--- Start of Stored data ---
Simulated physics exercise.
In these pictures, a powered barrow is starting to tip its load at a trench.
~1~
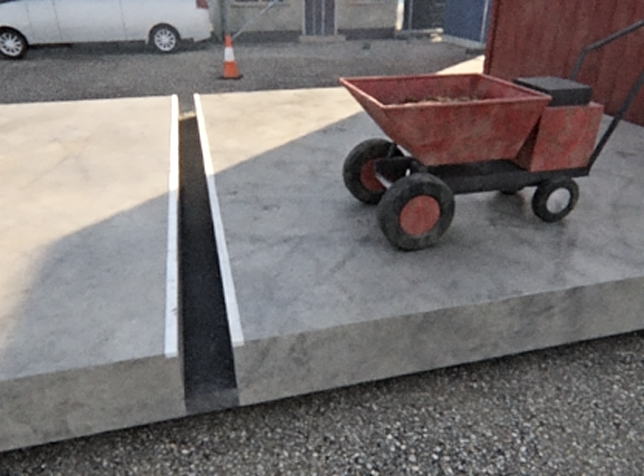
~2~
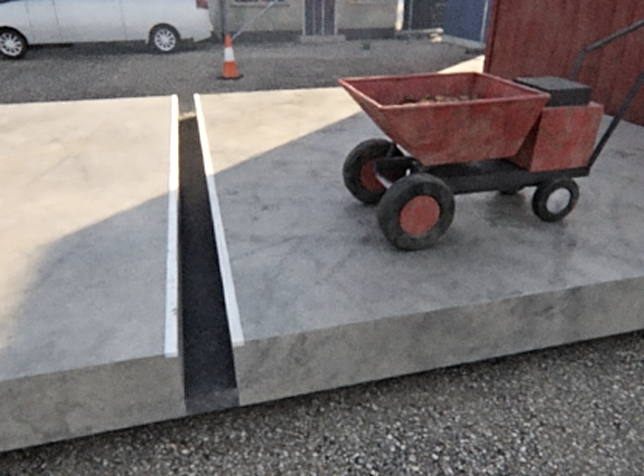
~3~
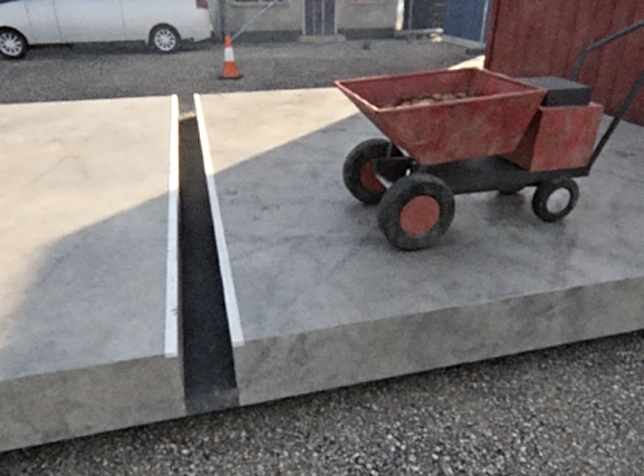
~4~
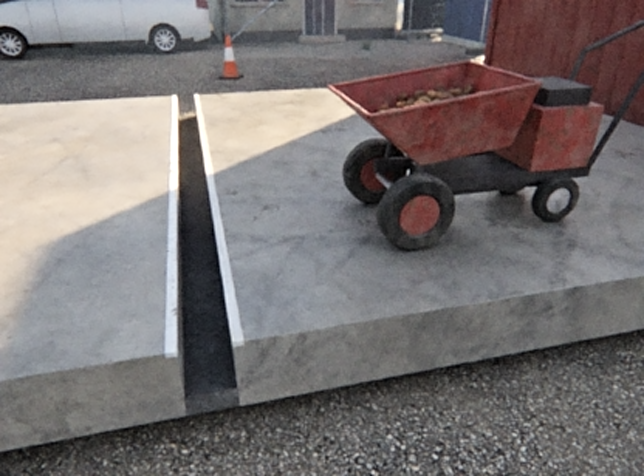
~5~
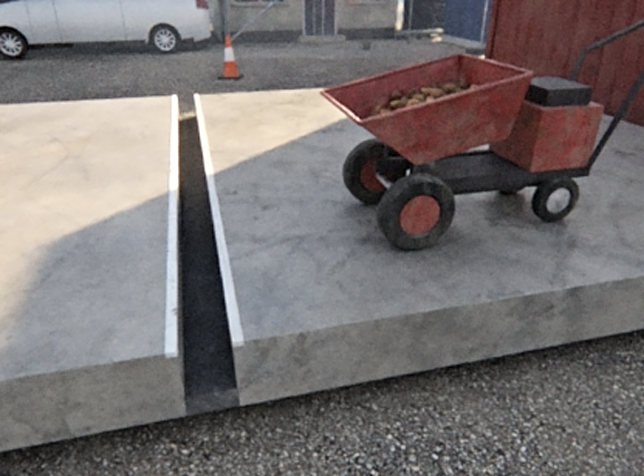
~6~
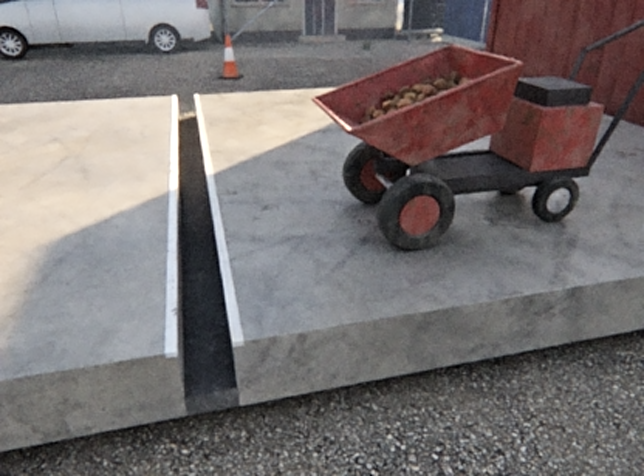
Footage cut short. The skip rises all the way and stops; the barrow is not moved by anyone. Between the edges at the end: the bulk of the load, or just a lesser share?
The trench is going to be left with below half the load.
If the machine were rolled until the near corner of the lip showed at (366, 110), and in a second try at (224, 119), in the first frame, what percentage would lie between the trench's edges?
40 and 0 percent, in that order.
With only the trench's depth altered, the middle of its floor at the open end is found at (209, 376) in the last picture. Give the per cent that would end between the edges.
About 30 per cent.
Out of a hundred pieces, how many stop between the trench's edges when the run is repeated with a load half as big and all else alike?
I'd say close to 10 per cent of it.
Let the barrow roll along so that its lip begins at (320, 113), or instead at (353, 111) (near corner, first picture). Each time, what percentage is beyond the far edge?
0 and 0 percent, in that order.
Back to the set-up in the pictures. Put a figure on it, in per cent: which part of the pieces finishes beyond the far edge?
I'd put it at around 0 percent.
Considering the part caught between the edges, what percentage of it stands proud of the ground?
Estimate: Around 0 %.
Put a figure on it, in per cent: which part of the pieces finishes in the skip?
I'd say around 15 per cent.
Soon after the last picture, skip tipped steeply; all in the skip.
A little later, skip tipped right over; most in the skip; a small part short of the trench; a stray few falling.
Later still, skip tipped right over; a small part in the skip; about two thirds short of the trench; about a quarter in or heaped over the trench; a stray few beyond it.
At rest, skip tipped right over; a small part in the skip; about two thirds short of the trench; about a quarter in or heaped over the trench; a stray few beyond it.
--- End of Stored data ---
## Given task
Send back the data above word for word, with the pictures left out.

## In response
Simulated physics exercise.
In these pictures, a powered barrow is starting to tip its load at a trench.
~1~
~2~
~3~
~4~
~5~
~6~
Footage cut short. The skip rises all the way and stops; the barrow is not moved by anyone. Between the edges at the end: the bulk of the load, or just a lesser share?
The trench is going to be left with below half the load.
If the machine were rolled until the near corner of the lip showed at (366, 110), and in a second try at (224, 119), in the first frame, what percentage would lie between the trench's edges?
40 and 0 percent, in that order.
With only the trench's depth altered, the middle of its floor at the open end is found at (209, 376) in the last picture. Give the per cent that would end between the edges.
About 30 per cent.
Out of a hundred pieces, how many stop between the trench's edges when the run is repeated with a load half as big and all else alike?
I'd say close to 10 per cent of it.
Let the barrow roll along so that its lip begins at (320, 113), or instead at (353, 111) (near corner, first picture). Each time, what percentage is beyond the far edge?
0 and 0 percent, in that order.
Back to the set-up in the pictures. Put a figure on it, in per cent: which part of the pieces finishes beyond the far edge?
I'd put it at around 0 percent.
Considering the part caught between the edges, what percentage of it stands proud of the ground?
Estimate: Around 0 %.
Put a figure on it, in per cent: which part of the pieces finishes in the skip?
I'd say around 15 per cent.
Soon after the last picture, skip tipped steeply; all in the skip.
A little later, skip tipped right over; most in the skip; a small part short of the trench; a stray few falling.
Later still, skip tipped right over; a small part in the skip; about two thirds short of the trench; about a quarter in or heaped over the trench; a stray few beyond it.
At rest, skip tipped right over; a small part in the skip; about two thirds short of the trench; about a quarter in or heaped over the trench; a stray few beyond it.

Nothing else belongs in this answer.